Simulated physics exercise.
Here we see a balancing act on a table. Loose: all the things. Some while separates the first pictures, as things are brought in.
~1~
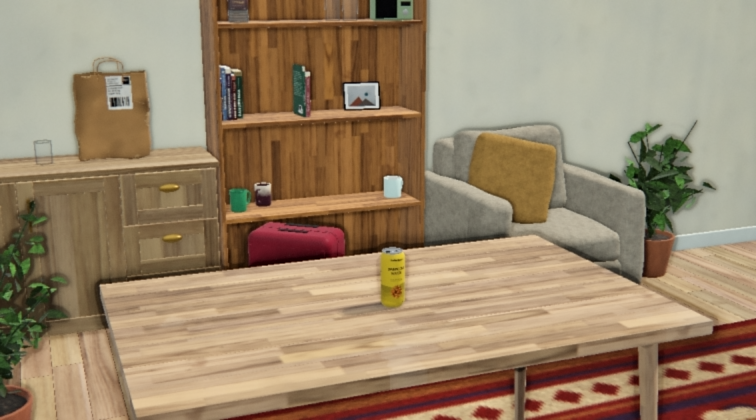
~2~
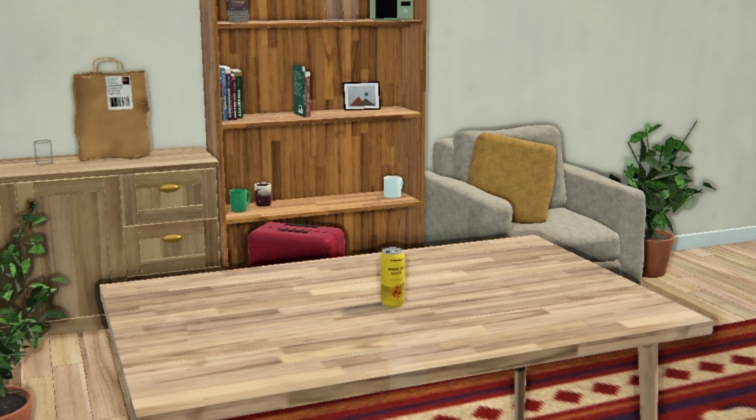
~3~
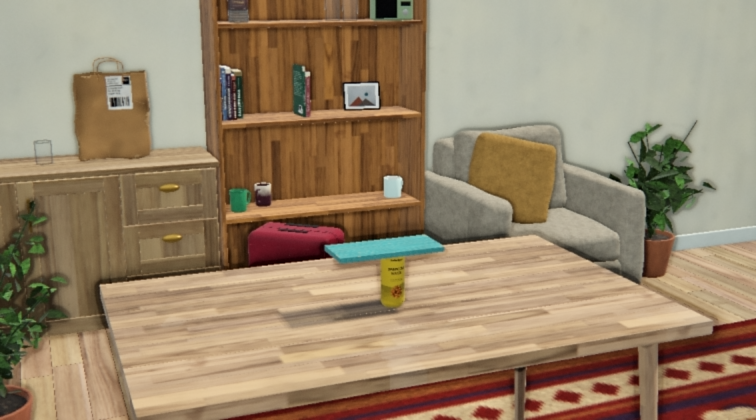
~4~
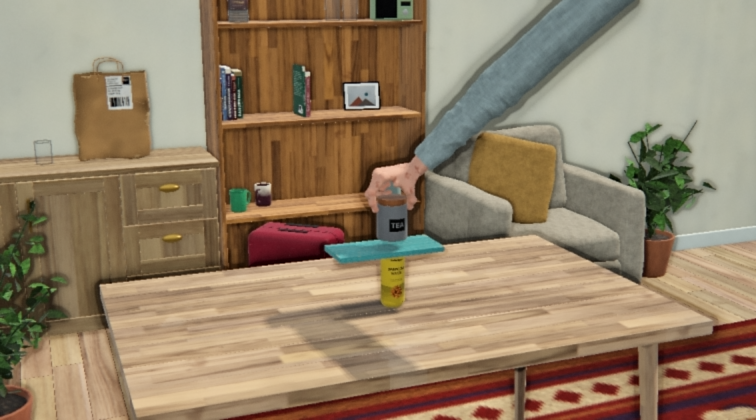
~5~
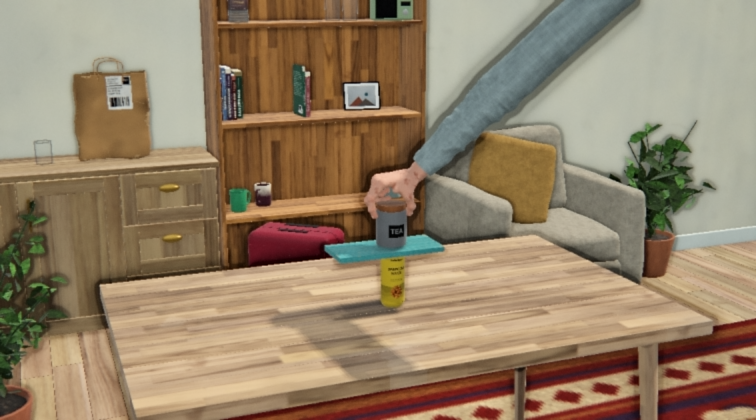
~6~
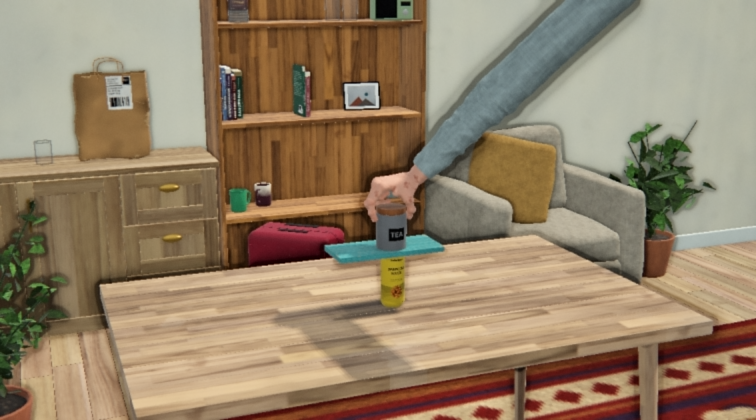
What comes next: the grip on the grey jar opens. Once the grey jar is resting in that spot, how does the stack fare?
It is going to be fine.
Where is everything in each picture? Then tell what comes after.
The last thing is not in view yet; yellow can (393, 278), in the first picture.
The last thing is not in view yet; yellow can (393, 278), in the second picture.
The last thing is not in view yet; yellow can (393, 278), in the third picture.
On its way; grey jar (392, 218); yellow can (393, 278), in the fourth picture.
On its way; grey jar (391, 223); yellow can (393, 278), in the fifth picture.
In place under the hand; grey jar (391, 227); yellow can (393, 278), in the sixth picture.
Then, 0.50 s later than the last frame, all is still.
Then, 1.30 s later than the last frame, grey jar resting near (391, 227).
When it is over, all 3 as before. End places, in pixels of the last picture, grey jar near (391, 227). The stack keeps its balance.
****************************************
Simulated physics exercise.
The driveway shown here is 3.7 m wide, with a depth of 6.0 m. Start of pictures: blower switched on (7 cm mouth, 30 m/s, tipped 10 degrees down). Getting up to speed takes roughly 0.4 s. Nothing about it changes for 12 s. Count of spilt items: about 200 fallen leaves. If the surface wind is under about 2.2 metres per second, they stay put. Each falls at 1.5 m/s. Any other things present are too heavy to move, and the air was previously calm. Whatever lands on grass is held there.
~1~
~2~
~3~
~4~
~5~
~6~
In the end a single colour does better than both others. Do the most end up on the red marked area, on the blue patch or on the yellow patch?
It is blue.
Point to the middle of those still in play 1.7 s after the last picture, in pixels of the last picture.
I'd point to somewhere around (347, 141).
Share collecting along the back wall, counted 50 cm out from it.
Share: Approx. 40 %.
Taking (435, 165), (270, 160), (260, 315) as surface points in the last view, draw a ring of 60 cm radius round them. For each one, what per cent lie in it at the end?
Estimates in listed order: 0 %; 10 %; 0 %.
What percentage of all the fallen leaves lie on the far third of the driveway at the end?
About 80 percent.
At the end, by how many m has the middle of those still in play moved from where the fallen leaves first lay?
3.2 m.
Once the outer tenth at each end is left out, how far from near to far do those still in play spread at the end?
****************************************
**PROBLEM REQUIREMENTS**
Retype exactly, and only, the lines from the one containing "At the end, by" through the one containing "Once the outer", both included.

**EXERCISE ANSWER**
At the end, by how many m has the middle of those still in play moved from where the fallen leaves first lay?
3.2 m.
Once the outer tenth at each end is left out, how far from near to far do those still in play spread at the end?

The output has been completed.